- [Requirement] From the line containing "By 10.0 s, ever" to the end of the listing, write out every line exactly; leave out everything else.

─── Provided data

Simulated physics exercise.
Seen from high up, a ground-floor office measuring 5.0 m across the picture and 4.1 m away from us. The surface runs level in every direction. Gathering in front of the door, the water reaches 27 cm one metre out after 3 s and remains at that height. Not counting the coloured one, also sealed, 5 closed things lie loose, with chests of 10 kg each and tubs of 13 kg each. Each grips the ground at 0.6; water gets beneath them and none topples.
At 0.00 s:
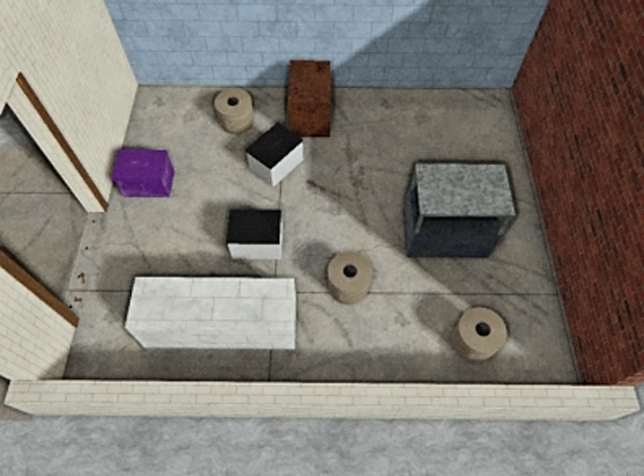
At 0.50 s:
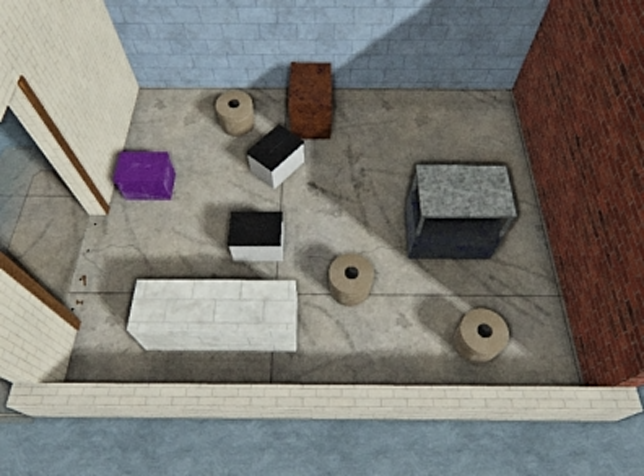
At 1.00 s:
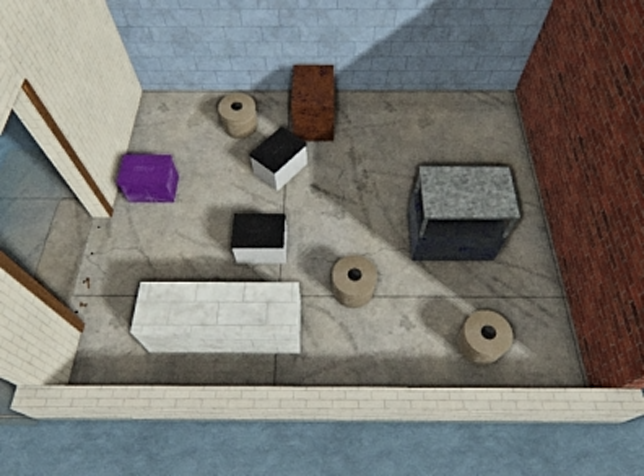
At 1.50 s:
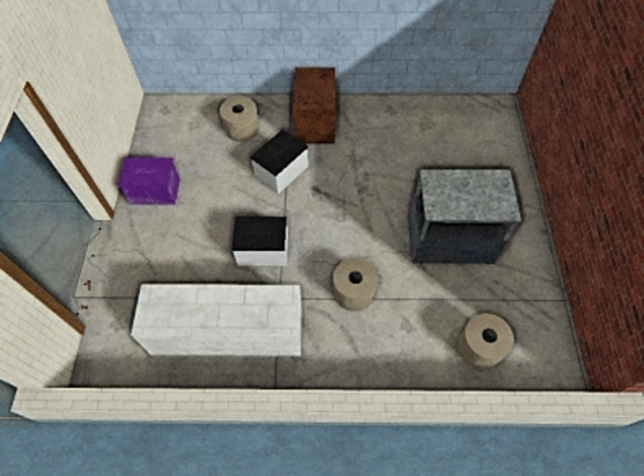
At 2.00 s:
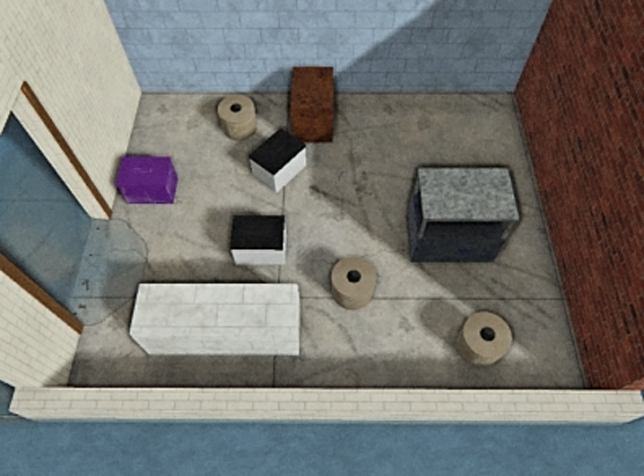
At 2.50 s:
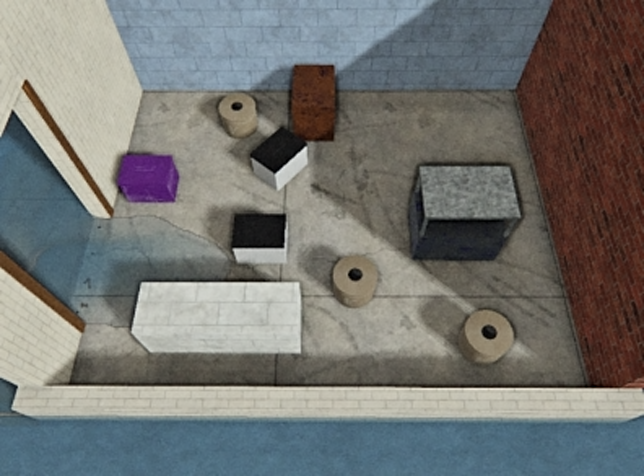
In a walled ground-floor room seen from above, scattered blocks, round tubs and a purple chest stay still while bluish water gathers outside the doorway on the left, then spreads through it in a thin sheet across the nearby floor.
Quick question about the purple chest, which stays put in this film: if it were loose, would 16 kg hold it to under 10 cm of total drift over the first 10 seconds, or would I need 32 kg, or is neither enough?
It will take just the lighter choice to stop it.
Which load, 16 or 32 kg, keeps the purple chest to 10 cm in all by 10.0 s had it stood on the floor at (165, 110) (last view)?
Short answer: Any load.
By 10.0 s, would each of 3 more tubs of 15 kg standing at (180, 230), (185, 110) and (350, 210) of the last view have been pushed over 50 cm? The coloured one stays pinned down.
Listed in turn, they go over the bar, beneath the bar, over the bar.
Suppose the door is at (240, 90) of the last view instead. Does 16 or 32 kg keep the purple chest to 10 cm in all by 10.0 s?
If so, both fall short.
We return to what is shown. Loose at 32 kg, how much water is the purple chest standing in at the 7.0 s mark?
3 cm, roughly.
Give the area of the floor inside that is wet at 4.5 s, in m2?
Some 10.0 m2 of it.
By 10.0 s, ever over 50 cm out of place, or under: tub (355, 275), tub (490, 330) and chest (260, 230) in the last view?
In order, the three come out above, above and above.
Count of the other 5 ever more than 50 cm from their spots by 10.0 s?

──────

- [Answer to the task]
By 10.0 s, ever over 50 cm out of place, or under: tub (355, 275), tub (490, 330) and chest (260, 230) in the last view?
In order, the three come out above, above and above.
Count of the other 5 ever more than 50 cm from their spots by 10.0 s?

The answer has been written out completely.